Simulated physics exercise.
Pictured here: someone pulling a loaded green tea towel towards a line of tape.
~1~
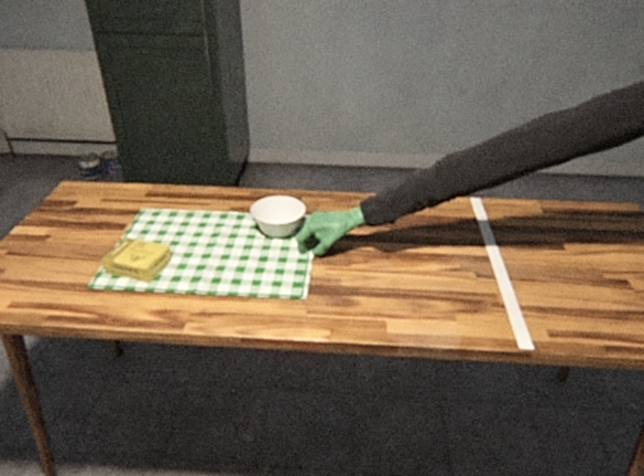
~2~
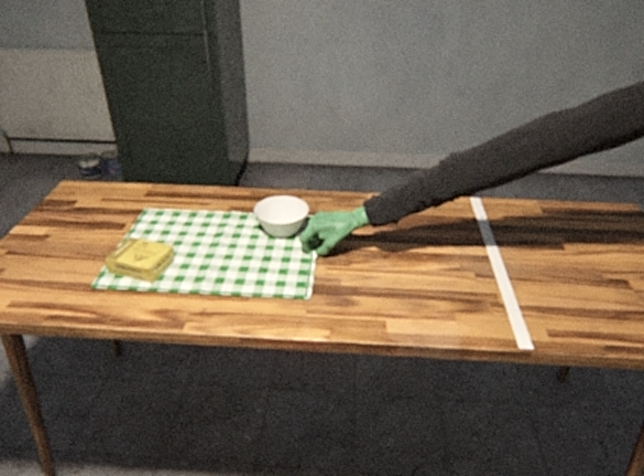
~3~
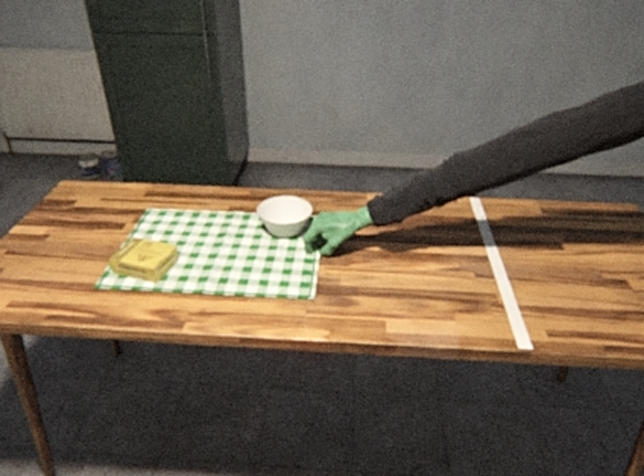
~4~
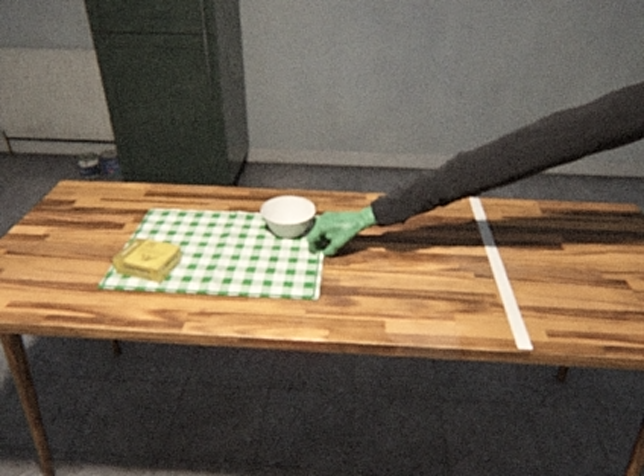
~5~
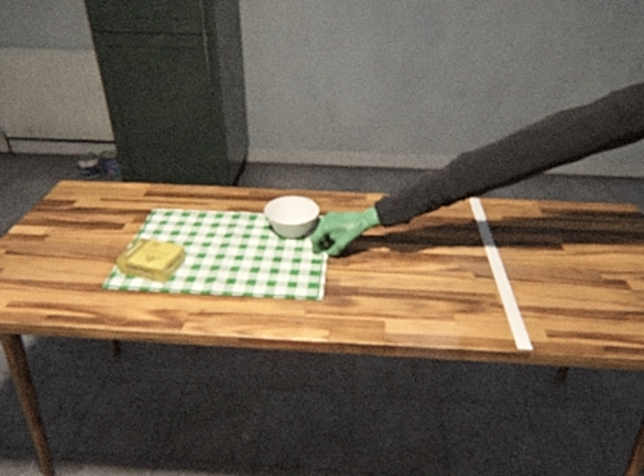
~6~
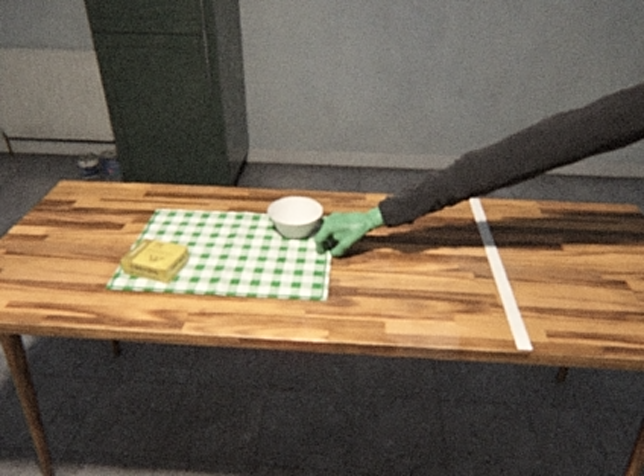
To begin with, a green-gloved hand grips the right edge of a green-and-white checked cloth on a wooden table, with a white bowl and a yellow packet resting on it. The hand slowly draws the cloth a short way right, towards a pale tape line, and both items ride along.
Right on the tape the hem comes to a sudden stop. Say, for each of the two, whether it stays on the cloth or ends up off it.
Per item - white bowl: Stays on; yellow packet: Stays on.
Then, 2.01 s past the final frame, hem at the tape; white bowl on the cloth near (444, 227); yellow packet on the cloth near (320, 268).
Then, 2.12 s past the final frame, hem at the tape; white bowl on the cloth near (451, 228); yellow packet on the cloth near (326, 269).
When it is over, hem at the tape; white bowl on the cloth near (451, 228); yellow packet on the cloth near (326, 269). The white bowl stays on the cloth and the yellow packet remains aboard.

--------------------------------

**Directions**
Repeat the listing verbatim. Skip the pictures.

**Worked solution**
Simulated physics exercise.
Pictured here: someone pulling a loaded green tea towel towards a line of tape.
~1~
~2~
~3~
~4~
~5~
~6~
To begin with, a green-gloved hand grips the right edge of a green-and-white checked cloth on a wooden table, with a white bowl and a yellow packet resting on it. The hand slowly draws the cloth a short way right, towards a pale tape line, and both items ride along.
Right on the tape the hem comes to a sudden stop. Say, for each of the two, whether it stays on the cloth or ends up off it.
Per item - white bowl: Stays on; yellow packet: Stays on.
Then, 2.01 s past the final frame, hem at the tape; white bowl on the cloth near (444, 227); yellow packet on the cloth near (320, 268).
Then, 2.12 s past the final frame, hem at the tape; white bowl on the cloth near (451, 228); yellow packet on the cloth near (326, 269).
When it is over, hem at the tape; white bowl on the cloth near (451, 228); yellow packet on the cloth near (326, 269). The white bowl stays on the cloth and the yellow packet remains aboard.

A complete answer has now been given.